#### WRITTEN TASK
Copy every record below, exactly as written.

___ DATA PROVIDED ___

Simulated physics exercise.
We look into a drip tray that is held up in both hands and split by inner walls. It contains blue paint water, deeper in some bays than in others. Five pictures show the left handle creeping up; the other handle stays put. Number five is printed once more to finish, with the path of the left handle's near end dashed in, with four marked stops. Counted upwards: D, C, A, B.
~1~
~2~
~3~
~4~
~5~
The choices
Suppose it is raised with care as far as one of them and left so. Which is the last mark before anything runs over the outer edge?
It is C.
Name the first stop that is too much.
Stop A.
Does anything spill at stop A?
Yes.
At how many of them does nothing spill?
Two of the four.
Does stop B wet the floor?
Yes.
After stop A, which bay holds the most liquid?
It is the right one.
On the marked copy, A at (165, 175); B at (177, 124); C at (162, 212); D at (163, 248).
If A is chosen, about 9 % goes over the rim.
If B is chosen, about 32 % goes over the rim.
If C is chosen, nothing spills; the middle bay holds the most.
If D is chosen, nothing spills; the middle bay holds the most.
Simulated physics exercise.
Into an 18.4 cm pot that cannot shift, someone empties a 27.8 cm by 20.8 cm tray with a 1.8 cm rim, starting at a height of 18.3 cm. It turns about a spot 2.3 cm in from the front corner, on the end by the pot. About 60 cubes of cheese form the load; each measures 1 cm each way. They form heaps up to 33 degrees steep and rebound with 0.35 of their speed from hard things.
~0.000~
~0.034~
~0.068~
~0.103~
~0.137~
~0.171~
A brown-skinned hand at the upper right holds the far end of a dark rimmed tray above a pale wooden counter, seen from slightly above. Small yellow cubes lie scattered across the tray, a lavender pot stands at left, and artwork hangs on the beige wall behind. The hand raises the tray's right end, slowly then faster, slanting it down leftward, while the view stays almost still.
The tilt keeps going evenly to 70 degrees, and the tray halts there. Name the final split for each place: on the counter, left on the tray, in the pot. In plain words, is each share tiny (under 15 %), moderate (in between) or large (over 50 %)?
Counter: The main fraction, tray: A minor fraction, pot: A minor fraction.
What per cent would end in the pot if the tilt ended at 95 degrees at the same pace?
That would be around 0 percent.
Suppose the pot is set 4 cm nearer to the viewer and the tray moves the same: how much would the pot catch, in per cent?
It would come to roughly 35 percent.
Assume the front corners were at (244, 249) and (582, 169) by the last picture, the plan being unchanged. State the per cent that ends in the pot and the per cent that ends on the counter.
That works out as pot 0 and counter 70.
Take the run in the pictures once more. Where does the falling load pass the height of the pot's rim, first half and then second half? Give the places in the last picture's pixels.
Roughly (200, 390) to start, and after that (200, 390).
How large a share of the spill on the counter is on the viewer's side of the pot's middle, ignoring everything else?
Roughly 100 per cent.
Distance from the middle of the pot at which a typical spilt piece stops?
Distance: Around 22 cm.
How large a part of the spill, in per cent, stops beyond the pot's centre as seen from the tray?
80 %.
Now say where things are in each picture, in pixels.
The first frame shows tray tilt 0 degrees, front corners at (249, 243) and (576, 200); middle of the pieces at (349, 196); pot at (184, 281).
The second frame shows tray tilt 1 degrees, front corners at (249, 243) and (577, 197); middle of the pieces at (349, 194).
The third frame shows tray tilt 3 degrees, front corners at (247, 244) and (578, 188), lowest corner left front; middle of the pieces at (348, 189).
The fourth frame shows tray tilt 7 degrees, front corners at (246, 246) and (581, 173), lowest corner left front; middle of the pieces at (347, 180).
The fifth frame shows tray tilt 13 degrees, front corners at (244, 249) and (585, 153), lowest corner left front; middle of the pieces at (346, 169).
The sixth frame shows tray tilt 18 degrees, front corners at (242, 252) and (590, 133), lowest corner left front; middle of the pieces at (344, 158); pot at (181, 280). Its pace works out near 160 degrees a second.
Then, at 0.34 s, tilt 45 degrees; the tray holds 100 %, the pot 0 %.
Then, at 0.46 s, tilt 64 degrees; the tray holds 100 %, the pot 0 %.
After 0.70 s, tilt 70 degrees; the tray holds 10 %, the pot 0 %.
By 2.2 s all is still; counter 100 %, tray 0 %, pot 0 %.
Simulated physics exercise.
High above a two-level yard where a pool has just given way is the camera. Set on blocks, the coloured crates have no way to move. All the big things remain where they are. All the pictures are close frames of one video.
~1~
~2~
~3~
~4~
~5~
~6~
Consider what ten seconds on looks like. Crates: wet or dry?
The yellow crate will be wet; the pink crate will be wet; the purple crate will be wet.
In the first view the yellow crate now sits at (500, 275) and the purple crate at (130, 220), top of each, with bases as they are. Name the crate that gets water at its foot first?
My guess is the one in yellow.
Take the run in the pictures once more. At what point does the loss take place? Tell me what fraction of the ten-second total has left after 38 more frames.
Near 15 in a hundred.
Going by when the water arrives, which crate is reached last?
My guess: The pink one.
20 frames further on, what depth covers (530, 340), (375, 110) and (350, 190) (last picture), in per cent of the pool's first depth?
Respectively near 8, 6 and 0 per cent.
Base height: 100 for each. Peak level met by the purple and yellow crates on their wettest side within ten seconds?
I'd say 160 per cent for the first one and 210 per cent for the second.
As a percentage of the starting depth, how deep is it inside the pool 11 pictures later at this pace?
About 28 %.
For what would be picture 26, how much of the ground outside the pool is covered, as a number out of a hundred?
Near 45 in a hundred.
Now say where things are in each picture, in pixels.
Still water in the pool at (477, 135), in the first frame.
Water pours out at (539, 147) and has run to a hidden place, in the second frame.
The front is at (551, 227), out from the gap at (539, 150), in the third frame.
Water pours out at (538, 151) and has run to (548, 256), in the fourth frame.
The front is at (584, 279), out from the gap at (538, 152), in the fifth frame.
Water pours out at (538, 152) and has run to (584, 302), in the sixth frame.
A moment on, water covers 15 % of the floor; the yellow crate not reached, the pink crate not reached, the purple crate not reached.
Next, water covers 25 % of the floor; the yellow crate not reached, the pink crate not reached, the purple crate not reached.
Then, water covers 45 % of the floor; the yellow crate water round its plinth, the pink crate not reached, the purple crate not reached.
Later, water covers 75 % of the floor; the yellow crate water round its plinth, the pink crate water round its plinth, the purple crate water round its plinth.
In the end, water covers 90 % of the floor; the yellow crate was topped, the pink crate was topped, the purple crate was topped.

___

#### THE RESULT
Simulated physics exercise.
We look into a drip tray that is held up in both hands and split by inner walls. It contains blue paint water, deeper in some bays than in others. Five pictures show the left handle creeping up; the other handle stays put. Number five is printed once more to finish, with the path of the left handle's near end dashed in, with four marked stops. Counted upwards: D, C, A, B.
~1~
~2~
~3~
~4~
~5~
The choices
Suppose it is raised with care as far as one of them and left so. Which is the last mark before anything runs over the outer edge?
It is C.
Name the first stop that is too much.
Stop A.
Does anything spill at stop A?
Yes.
At how many of them does nothing spill?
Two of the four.
Does stop B wet the floor?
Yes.
After stop A, which bay holds the most liquid?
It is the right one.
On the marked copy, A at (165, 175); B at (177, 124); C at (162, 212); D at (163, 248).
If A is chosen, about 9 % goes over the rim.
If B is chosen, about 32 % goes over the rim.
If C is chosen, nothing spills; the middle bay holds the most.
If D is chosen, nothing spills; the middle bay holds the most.
Simulated physics exercise.
Into an 18.4 cm pot that cannot shift, someone empties a 27.8 cm by 20.8 cm tray with a 1.8 cm rim, starting at a height of 18.3 cm. It turns about a spot 2.3 cm in from the front corner, on the end by the pot. About 60 cubes of cheese form the load; each measures 1 cm each way. They form heaps up to 33 degrees steep and rebound with 0.35 of their speed from hard things.
~0.000~
~0.034~
~0.068~
~0.103~
~0.137~
~0.171~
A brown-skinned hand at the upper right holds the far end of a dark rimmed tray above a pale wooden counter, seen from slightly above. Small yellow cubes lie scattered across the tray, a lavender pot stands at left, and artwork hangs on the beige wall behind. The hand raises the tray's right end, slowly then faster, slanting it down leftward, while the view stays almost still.
The tilt keeps going evenly to 70 degrees, and the tray halts there. Name the final split for each place: on the counter, left on the tray, in the pot. In plain words, is each share tiny (under 15 %), moderate (in between) or large (over 50 %)?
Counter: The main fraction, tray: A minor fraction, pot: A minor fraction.
What per cent would end in the pot if the tilt ended at 95 degrees at the same pace?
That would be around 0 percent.
Suppose the pot is set 4 cm nearer to the viewer and the tray moves the same: how much would the pot catch, in per cent?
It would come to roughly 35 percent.
Assume the front corners were at (244, 249) and (582, 169) by the last picture, the plan being unchanged. State the per cent that ends in the pot and the per cent that ends on the counter.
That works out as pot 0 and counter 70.
Take the run in the pictures once more. Where does the falling load pass the height of the pot's rim, first half and then second half? Give the places in the last picture's pixels.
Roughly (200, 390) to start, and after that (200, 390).
How large a share of the spill on the counter is on the viewer's side of the pot's middle, ignoring everything else?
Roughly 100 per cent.
Distance from the middle of the pot at which a typical spilt piece stops?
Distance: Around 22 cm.
How large a part of the spill, in per cent, stops beyond the pot's centre as seen from the tray?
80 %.
Now say where things are in each picture, in pixels.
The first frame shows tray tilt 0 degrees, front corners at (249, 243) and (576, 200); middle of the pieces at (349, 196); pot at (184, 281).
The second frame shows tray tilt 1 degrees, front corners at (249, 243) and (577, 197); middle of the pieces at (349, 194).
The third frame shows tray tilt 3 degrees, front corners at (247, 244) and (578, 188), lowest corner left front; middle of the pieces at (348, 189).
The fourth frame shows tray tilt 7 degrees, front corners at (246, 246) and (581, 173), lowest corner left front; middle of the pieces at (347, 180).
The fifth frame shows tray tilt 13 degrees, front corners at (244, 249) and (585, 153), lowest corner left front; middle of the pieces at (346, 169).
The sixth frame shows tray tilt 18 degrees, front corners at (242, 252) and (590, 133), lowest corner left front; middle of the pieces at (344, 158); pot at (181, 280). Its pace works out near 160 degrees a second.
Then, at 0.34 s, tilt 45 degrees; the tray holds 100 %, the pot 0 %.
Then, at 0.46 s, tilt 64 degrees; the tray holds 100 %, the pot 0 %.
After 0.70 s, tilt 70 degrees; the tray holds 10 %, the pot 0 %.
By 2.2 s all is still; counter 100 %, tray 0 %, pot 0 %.
Simulated physics exercise.
High above a two-level yard where a pool has just given way is the camera. Set on blocks, the coloured crates have no way to move. All the big things remain where they are. All the pictures are close frames of one video.
~1~
~2~
~3~
~4~
~5~
~6~
Consider what ten seconds on looks like. Crates: wet or dry?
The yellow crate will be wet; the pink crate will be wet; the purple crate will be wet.
In the first view the yellow crate now sits at (500, 275) and the purple crate at (130, 220), top of each, with bases as they are. Name the crate that gets water at its foot first?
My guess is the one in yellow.
Take the run in the pictures once more. At what point does the loss take place? Tell me what fraction of the ten-second total has left after 38 more frames.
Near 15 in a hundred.
Going by when the water arrives, which crate is reached last?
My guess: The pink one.
20 frames further on, what depth covers (530, 340), (375, 110) and (350, 190) (last picture), in per cent of the pool's first depth?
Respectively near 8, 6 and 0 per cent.
Base height: 100 for each. Peak level met by the purple and yellow crates on their wettest side within ten seconds?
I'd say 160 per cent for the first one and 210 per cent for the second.
As a percentage of the starting depth, how deep is it inside the pool 11 pictures later at this pace?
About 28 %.
For what would be picture 26, how much of the ground outside the pool is covered, as a number out of a hundred?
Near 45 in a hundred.
Now say where things are in each picture, in pixels.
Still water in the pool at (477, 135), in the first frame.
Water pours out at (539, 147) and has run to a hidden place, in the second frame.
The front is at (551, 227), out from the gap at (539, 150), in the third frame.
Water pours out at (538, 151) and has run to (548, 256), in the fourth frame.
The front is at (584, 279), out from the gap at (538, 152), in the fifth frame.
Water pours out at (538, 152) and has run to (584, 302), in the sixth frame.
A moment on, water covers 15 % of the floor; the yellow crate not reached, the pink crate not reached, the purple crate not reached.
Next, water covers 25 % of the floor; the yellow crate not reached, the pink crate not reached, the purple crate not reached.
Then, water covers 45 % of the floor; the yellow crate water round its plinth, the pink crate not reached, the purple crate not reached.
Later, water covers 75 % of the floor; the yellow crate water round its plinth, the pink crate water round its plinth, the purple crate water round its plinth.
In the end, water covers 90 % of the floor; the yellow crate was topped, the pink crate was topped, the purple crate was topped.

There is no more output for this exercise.